**Prompt:** Return, word for word, every line that follows.

▬▬▬▬▬▬▬▬▬▬

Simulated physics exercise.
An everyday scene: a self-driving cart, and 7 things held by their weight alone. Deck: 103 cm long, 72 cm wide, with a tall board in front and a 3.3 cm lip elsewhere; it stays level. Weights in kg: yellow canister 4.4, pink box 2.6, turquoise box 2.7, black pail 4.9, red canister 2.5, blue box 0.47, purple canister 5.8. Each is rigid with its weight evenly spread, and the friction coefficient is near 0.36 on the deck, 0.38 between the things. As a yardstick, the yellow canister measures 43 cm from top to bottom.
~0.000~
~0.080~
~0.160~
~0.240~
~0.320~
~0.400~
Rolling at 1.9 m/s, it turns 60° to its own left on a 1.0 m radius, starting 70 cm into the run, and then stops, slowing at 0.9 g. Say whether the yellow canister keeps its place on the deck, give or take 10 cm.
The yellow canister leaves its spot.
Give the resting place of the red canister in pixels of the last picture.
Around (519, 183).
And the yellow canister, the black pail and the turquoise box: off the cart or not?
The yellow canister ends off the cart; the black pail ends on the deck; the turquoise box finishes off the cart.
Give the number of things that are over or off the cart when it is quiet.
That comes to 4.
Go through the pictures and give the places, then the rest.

▬▬▬▬▬▬▬▬▬▬

**Task answer:**
Simulated physics exercise.
An everyday scene: a self-driving cart, and 7 things held by their weight alone. Deck: 103 cm long, 72 cm wide, with a tall board in front and a 3.3 cm lip elsewhere; it stays level. Weights in kg: yellow canister 4.4, pink box 2.6, turquoise box 2.7, black pail 4.9, red canister 2.5, blue box 0.47, purple canister 5.8. Each is rigid with its weight evenly spread, and the friction coefficient is near 0.36 on the deck, 0.38 between the things. As a yardstick, the yellow canister measures 43 cm from top to bottom.
~0.000~
~0.080~
~0.160~
~0.240~
~0.320~
~0.400~
Rolling at 1.9 m/s, it turns 60° to its own left on a 1.0 m radius, starting 70 cm into the run, and then stops, slowing at 0.9 g. Say whether the yellow canister keeps its place on the deck, give or take 10 cm.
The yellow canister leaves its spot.
Give the resting place of the red canister in pixels of the last picture.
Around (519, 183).
And the yellow canister, the black pail and the turquoise box: off the cart or not?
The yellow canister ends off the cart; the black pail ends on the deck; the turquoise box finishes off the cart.
Give the number of things that are over or off the cart when it is quiet.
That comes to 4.
Go through the pictures and give the places, then the rest.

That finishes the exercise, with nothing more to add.